What to work on: Would you repeat the listing exactly but omit every picture?
-------- Information shown
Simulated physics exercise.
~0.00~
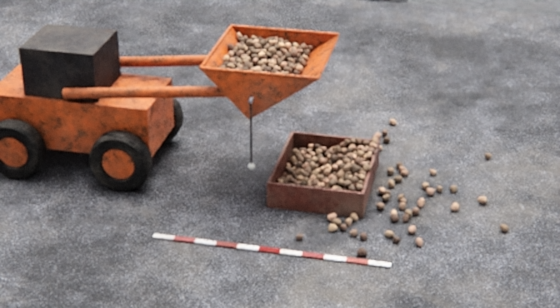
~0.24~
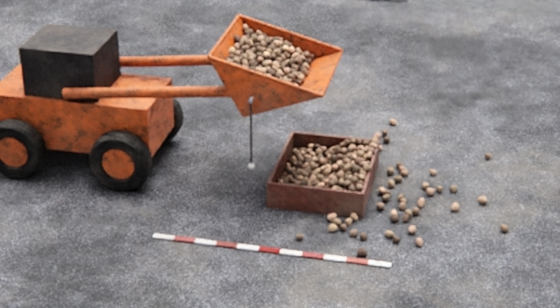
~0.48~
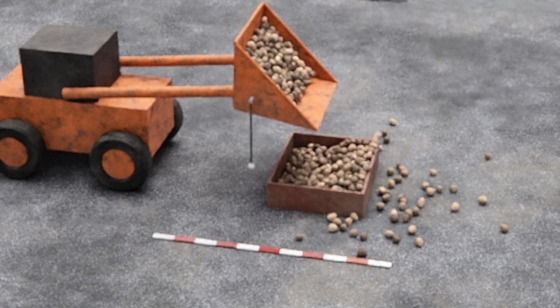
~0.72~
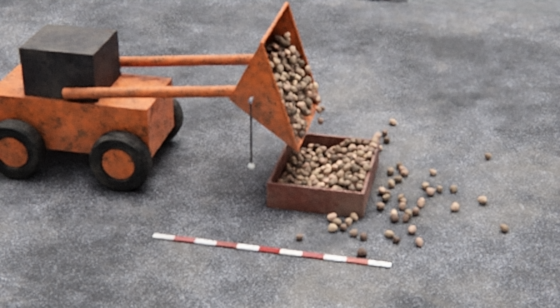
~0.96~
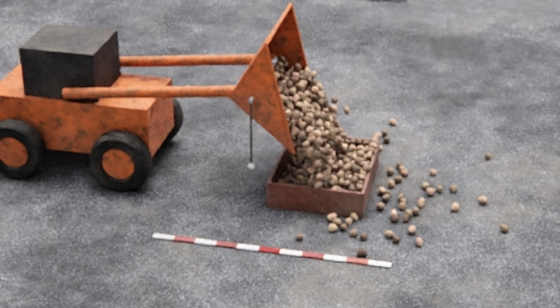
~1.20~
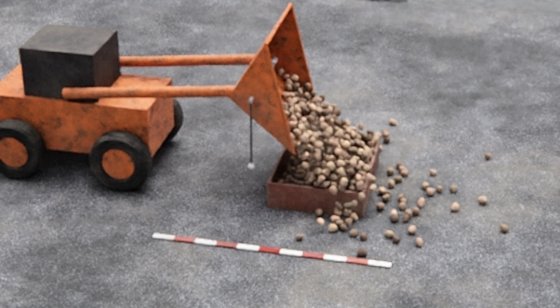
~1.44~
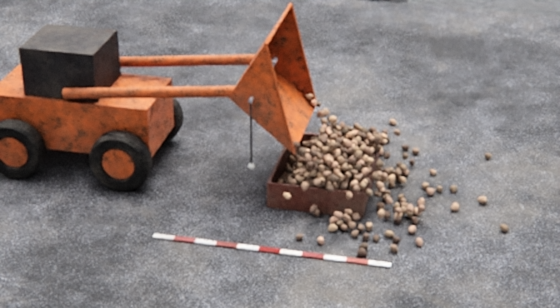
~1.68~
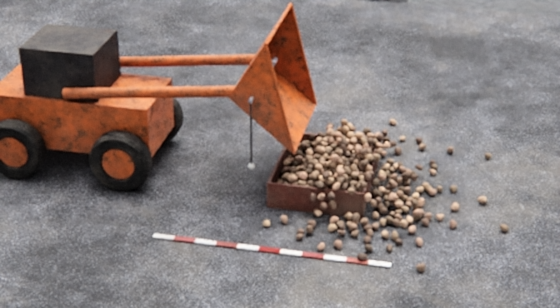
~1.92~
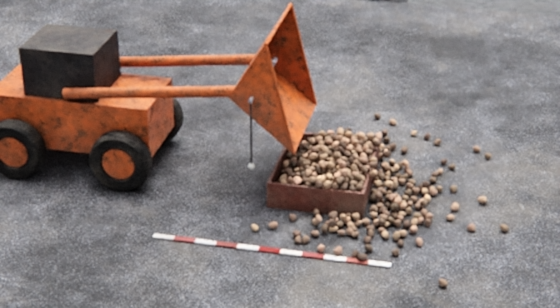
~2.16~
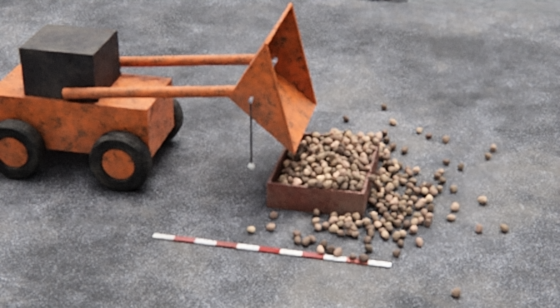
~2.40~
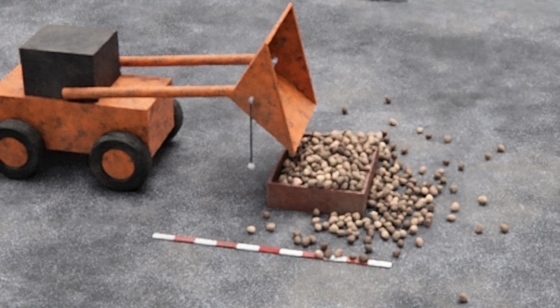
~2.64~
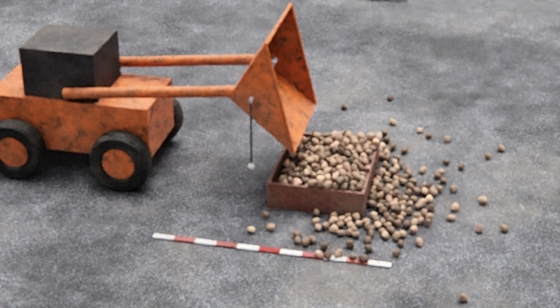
An orange toy-like loader with a black cab tipped its raised bucket of small round stones forward, pouring them into an already filled box, until the bucket was empty and the box sat heaped, with many stones spilled around its right and front sides.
----------------
Task response:
Simulated physics exercise.
~0.00~
~0.24~
~0.48~
~0.72~
~0.96~
~1.20~
~1.44~
~1.68~
~1.92~
~2.16~
~2.40~
~2.64~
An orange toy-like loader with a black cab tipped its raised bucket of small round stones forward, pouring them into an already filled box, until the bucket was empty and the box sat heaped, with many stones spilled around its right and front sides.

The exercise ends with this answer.